(Exercise) Retype the complete listing exactly as it appears.

(Data excerpt)
▼▼▼

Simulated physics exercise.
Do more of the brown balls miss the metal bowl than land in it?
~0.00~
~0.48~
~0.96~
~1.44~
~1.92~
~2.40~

▲▲▲

(Exercise result)
Simulated physics exercise.
Do more of the brown balls miss the metal bowl than land in it?
~0.00~
~0.48~
~0.96~
~1.44~
~1.92~
~2.40~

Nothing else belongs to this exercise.